The task -
Quote the whole listing word for word. Do not include the pictures.

-- Start of Dataset section --

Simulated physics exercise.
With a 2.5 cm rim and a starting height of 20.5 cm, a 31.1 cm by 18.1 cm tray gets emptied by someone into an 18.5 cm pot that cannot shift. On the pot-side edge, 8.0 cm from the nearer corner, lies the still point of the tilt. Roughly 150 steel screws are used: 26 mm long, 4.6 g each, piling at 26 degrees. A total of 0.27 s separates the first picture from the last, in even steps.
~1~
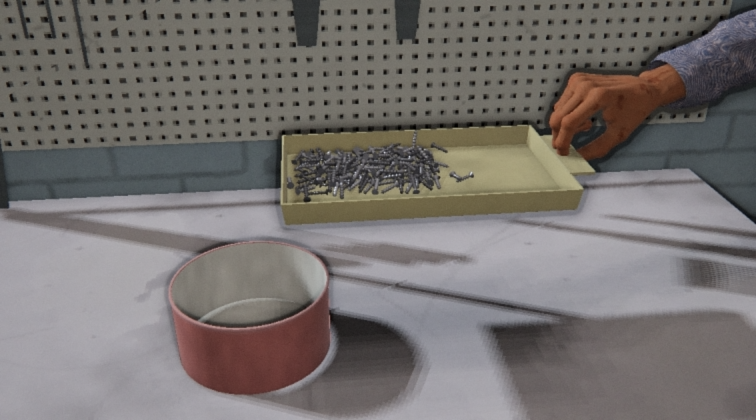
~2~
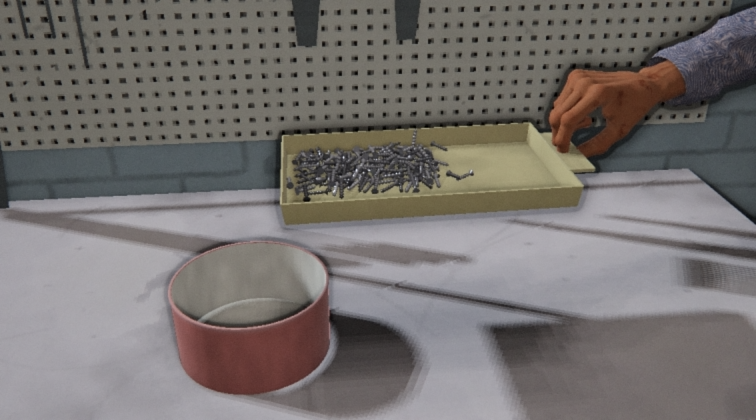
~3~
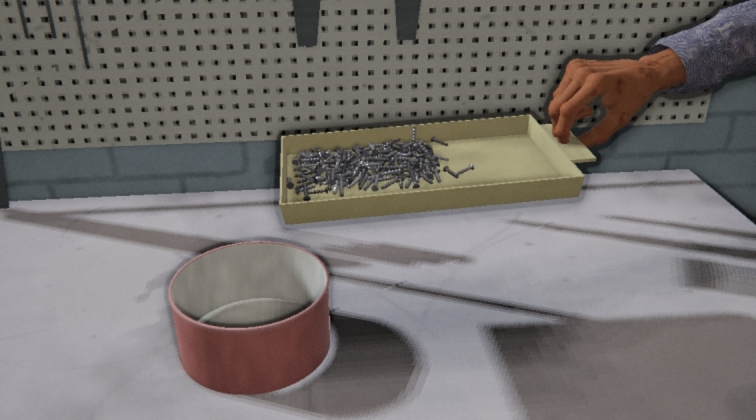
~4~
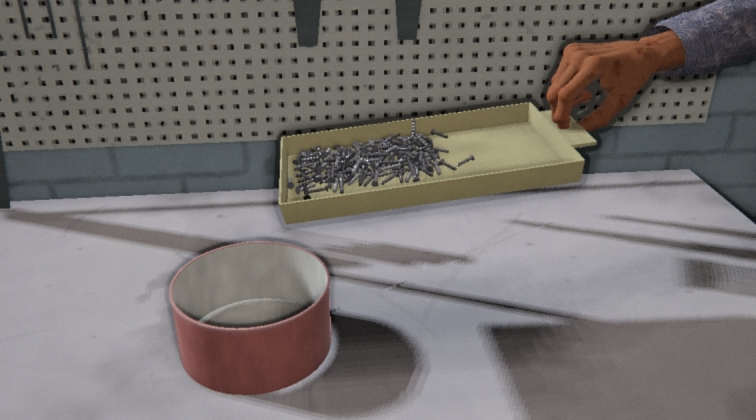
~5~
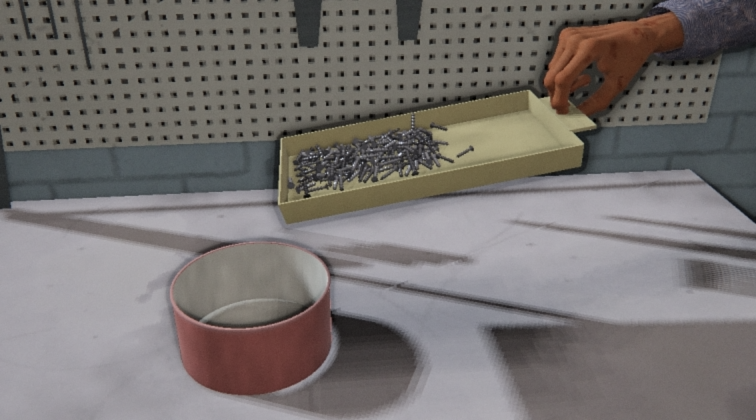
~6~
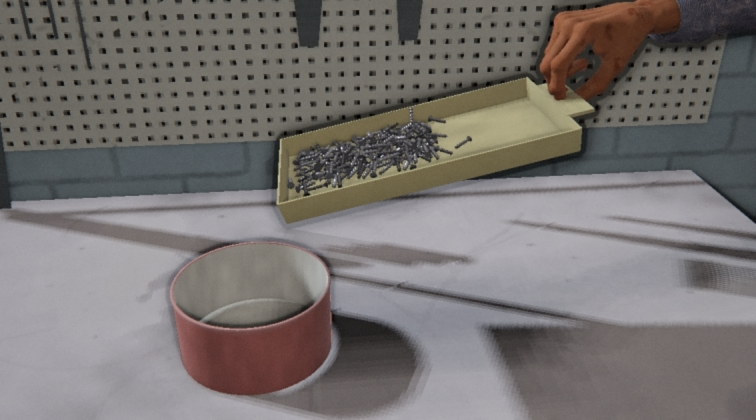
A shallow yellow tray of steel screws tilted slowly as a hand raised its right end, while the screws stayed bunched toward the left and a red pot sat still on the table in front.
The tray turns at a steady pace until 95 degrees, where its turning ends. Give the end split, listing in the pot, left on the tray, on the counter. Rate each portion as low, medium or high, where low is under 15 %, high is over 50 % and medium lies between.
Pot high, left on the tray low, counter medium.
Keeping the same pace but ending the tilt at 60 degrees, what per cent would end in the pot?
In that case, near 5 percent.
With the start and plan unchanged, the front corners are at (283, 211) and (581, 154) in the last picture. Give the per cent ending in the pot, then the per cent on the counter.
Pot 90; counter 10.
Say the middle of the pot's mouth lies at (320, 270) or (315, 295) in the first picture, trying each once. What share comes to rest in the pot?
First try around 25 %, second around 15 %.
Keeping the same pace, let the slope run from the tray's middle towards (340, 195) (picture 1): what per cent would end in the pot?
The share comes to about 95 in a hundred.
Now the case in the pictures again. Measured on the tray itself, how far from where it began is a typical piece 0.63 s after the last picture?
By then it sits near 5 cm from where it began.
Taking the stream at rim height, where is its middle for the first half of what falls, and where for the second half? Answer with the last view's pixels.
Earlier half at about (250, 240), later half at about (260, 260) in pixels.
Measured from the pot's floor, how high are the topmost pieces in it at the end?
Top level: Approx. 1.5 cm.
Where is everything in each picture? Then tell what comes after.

-- End of Dataset section --

Result of this exercise -
Simulated physics exercise.
With a 2.5 cm rim and a starting height of 20.5 cm, a 31.1 cm by 18.1 cm tray gets emptied by someone into an 18.5 cm pot that cannot shift. On the pot-side edge, 8.0 cm from the nearer corner, lies the still point of the tilt. Roughly 150 steel screws are used: 26 mm long, 4.6 g each, piling at 26 degrees. A total of 0.27 s separates the first picture from the last, in even steps.
~1~
~2~
~3~
~4~
~5~
~6~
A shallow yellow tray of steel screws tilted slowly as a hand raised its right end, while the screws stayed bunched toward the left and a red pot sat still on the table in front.
The tray turns at a steady pace until 95 degrees, where its turning ends. Give the end split, listing in the pot, left on the tray, on the counter. Rate each portion as low, medium or high, where low is under 15 %, high is over 50 % and medium lies between.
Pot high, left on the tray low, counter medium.
Keeping the same pace but ending the tilt at 60 degrees, what per cent would end in the pot?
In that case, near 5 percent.
With the start and plan unchanged, the front corners are at (283, 211) and (581, 154) in the last picture. Give the per cent ending in the pot, then the per cent on the counter.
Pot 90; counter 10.
Say the middle of the pot's mouth lies at (320, 270) or (315, 295) in the first picture, trying each once. What share comes to rest in the pot?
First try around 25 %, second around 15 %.
Keeping the same pace, let the slope run from the tray's middle towards (340, 195) (picture 1): what per cent would end in the pot?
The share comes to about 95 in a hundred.
Now the case in the pictures again. Measured on the tray itself, how far from where it began is a typical piece 0.63 s after the last picture?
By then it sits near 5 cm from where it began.
Taking the stream at rim height, where is its middle for the first half of what falls, and where for the second half? Answer with the last view's pixels.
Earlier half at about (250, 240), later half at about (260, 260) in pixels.
Measured from the pot's floor, how high are the topmost pieces in it at the end?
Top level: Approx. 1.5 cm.
Where is everything in each picture? Then tell what comes after.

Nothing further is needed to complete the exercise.